> **Set task**
Copy verbatim the block of lines in the entries below whose first line contains "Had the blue" and whose last line contains "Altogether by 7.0". Leave out all other lines.

> **Given data**
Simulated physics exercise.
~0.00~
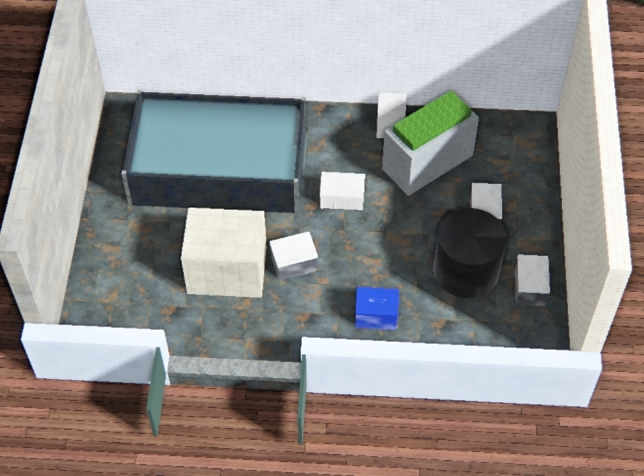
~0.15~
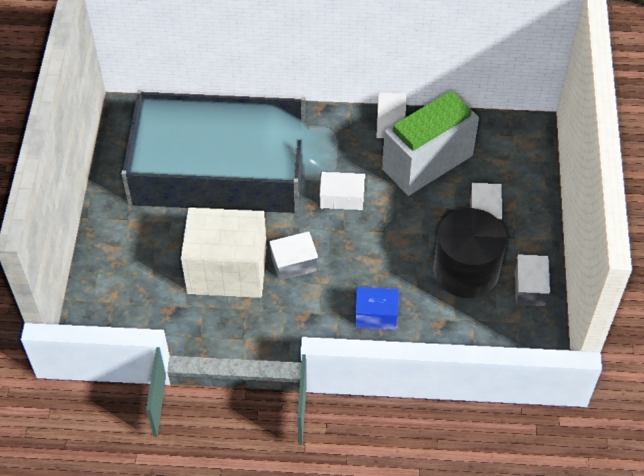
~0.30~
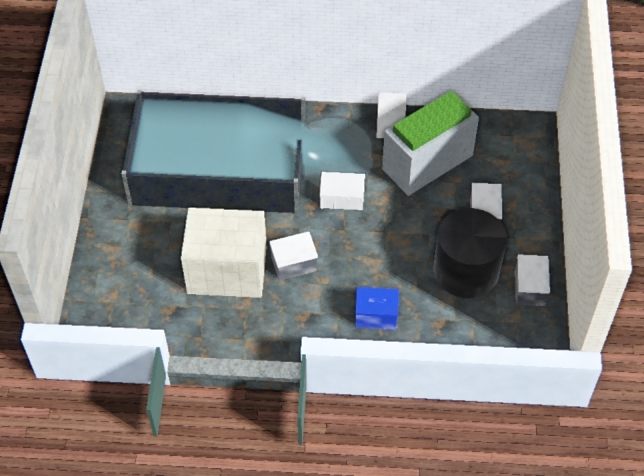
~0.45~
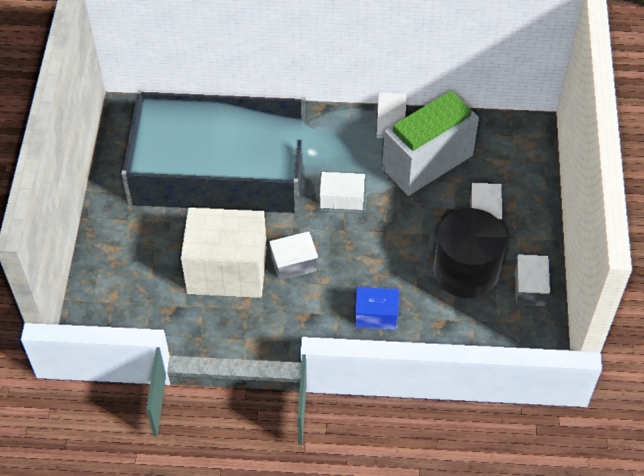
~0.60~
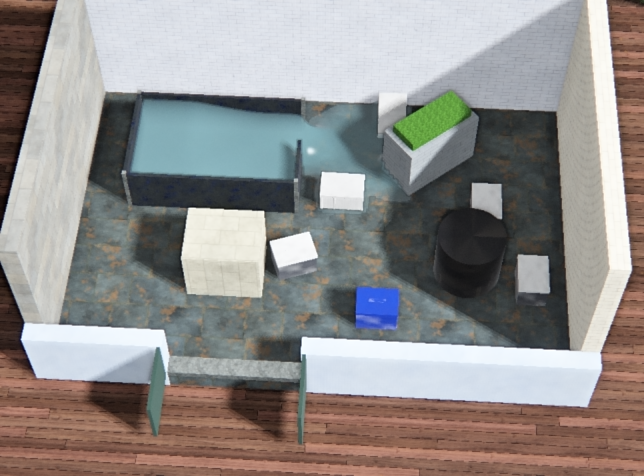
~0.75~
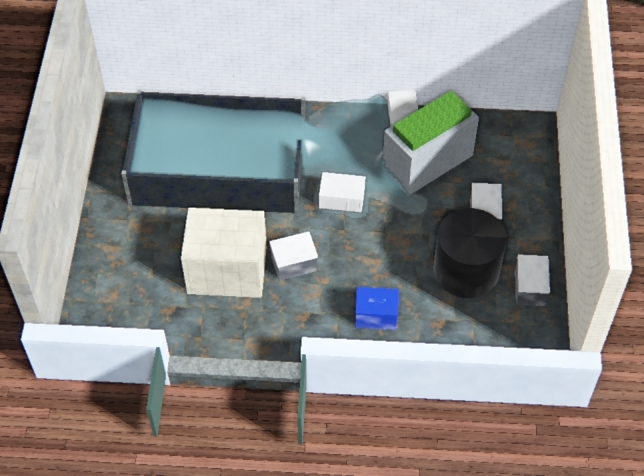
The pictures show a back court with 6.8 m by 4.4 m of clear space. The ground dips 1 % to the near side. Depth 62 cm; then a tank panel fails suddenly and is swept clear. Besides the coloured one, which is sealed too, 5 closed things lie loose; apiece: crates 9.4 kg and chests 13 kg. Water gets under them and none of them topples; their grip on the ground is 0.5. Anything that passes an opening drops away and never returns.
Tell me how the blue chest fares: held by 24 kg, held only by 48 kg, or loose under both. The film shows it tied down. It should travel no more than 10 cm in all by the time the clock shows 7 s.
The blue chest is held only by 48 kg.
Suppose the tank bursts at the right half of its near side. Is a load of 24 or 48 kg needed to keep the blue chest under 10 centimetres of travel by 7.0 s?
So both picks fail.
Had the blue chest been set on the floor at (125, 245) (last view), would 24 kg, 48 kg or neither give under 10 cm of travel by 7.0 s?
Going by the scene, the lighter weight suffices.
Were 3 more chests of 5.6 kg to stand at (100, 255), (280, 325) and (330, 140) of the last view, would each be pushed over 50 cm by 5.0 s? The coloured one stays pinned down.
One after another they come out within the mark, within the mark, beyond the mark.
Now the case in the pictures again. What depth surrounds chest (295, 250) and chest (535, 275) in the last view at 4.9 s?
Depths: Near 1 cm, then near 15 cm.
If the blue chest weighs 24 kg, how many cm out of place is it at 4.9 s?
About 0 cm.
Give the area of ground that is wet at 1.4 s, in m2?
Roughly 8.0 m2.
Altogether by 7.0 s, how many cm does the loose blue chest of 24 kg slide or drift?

---

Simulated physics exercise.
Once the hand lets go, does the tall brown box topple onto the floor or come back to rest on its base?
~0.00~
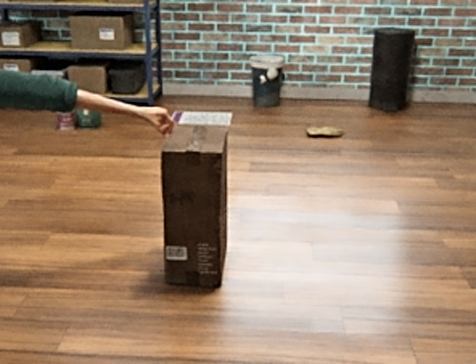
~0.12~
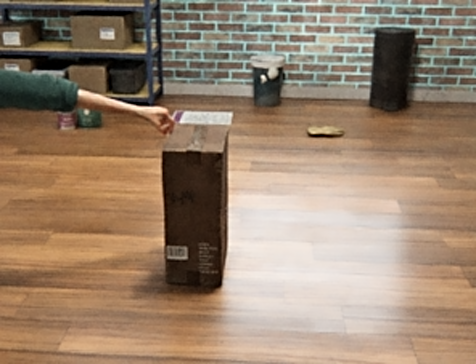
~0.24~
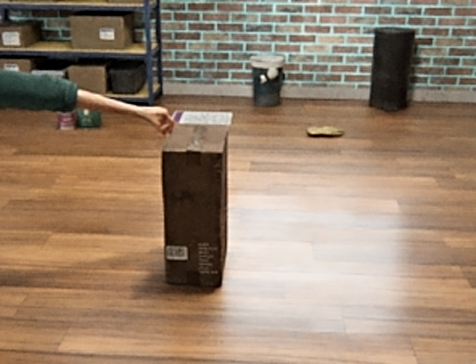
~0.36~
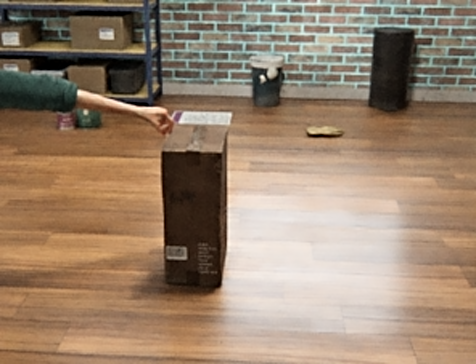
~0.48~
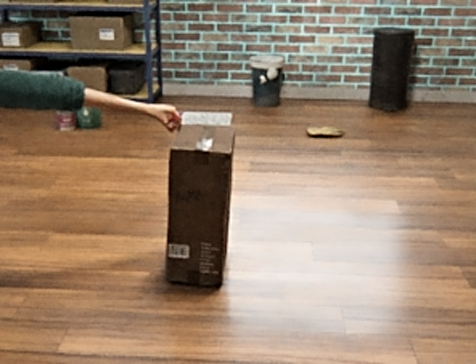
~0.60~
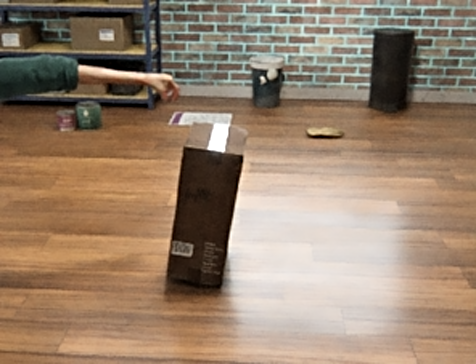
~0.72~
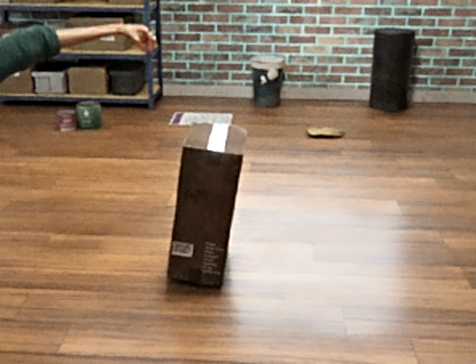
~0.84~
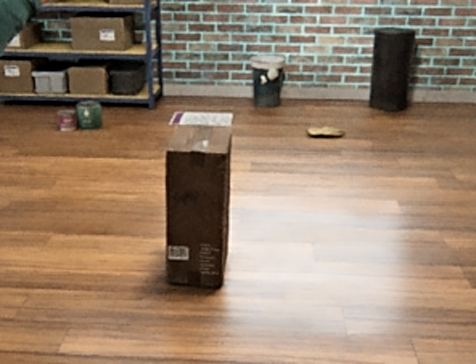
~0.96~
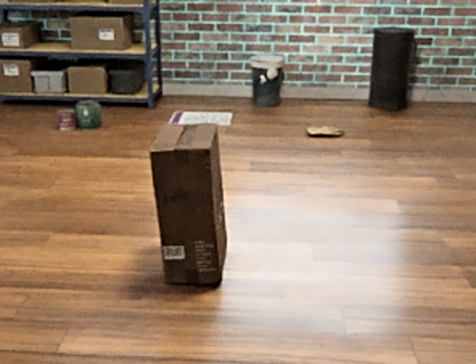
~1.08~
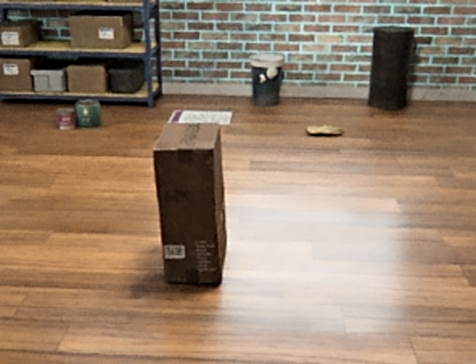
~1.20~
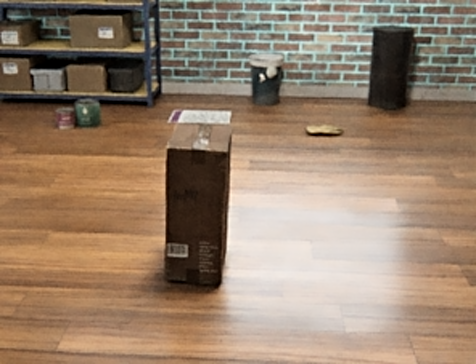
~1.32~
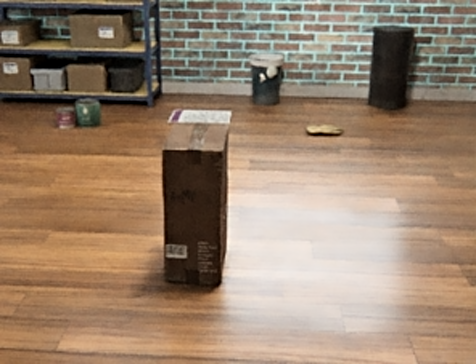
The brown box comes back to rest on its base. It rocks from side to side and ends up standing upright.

> **Response**
Had the blue chest been set on the floor at (125, 245) (last view), would 24 kg, 48 kg or neither give under 10 cm of travel by 7.0 s?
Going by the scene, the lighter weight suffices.
Were 3 more chests of 5.6 kg to stand at (100, 255), (280, 325) and (330, 140) of the last view, would each be pushed over 50 cm by 5.0 s? The coloured one stays pinned down.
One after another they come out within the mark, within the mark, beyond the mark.
Now the case in the pictures again. What depth surrounds chest (295, 250) and chest (535, 275) in the last view at 4.9 s?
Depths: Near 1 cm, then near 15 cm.
If the blue chest weighs 24 kg, how many cm out of place is it at 4.9 s?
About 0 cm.
Give the area of ground that is wet at 1.4 s, in m2?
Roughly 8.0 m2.
Altogether by 7.0 s, how many cm does the loose blue chest of 24 kg slide or drift?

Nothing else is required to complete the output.